Copy every line that holds "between".

++++++++++++++++++++

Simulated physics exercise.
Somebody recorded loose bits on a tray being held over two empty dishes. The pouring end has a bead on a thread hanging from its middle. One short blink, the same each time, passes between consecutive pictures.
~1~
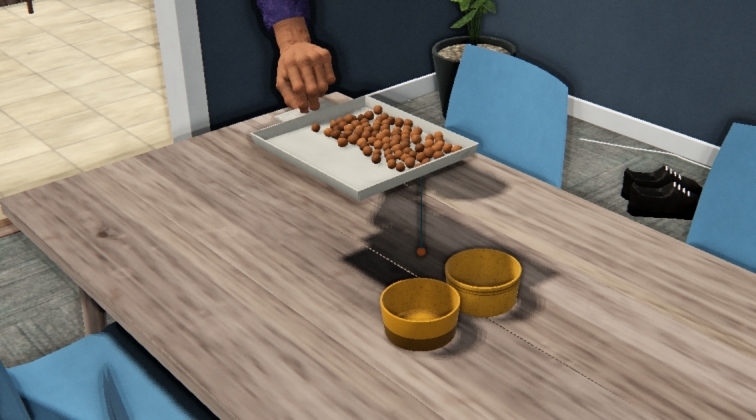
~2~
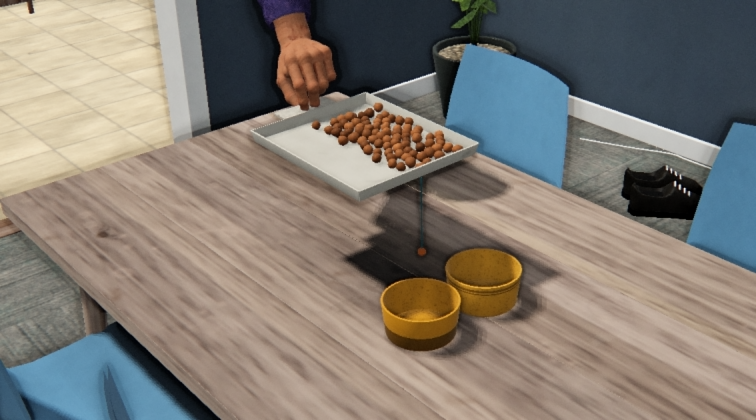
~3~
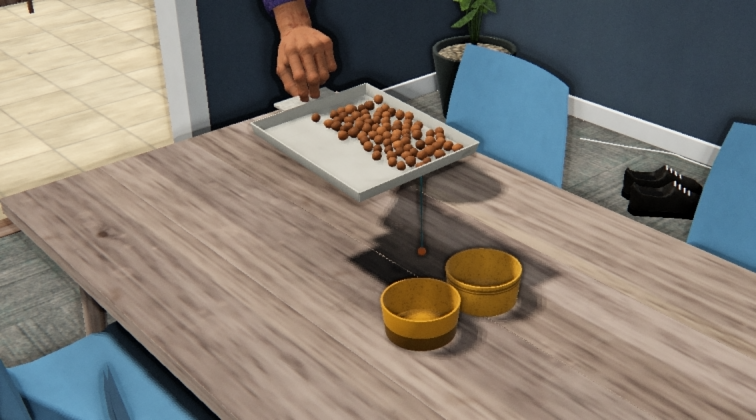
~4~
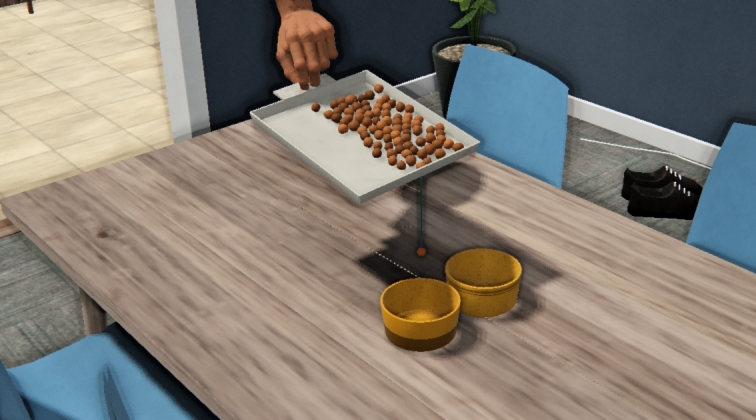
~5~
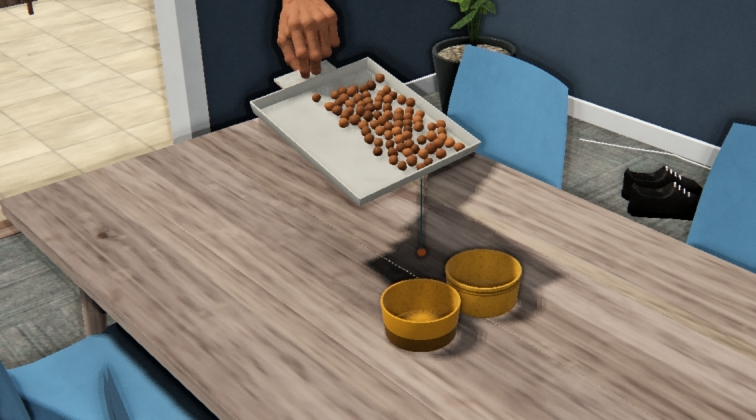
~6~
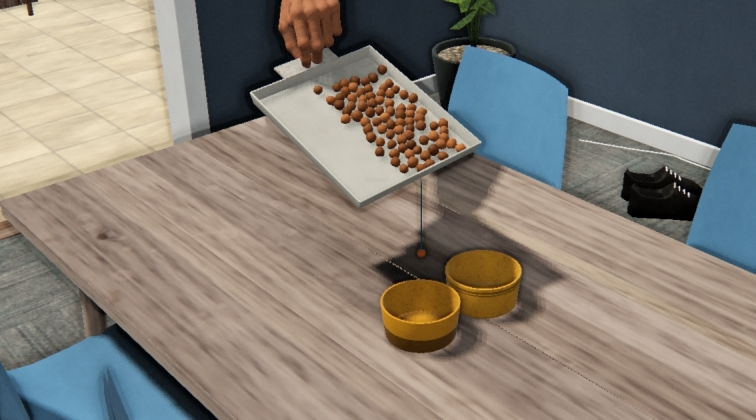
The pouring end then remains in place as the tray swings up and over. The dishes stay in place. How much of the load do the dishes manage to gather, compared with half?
Most likely the spill will be the lesser part.
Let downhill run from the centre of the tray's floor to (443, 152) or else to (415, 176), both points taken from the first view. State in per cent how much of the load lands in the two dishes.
The share is 0 per cent in the first and 80 per cent in the second.
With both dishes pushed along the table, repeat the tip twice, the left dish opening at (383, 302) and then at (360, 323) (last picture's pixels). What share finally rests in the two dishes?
The first try gives 80 per cent, the second 60 per cent.
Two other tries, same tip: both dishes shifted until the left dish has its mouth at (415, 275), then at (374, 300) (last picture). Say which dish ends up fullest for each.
For the first placement, the left-side one; for the second placement, the left-side one.
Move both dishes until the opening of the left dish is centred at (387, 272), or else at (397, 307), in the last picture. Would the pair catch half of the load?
First place: Short of half; second place: Beyond half.
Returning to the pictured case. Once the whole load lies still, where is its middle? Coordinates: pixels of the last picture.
Roughly at (418, 327), give or take.
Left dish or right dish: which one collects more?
Result: The left of the two takes it.
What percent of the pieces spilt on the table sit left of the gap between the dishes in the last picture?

++++++++++++++++++++

### Answer to the task
Somebody recorded loose bits on a tray being held over two empty dishes. The pouring end has a bead on a thread hanging from its middle. One short blink, the same each time, passes between consecutive pictures.
What percent of the pieces spilt on the table sit left of the gap between the dishes in the last picture?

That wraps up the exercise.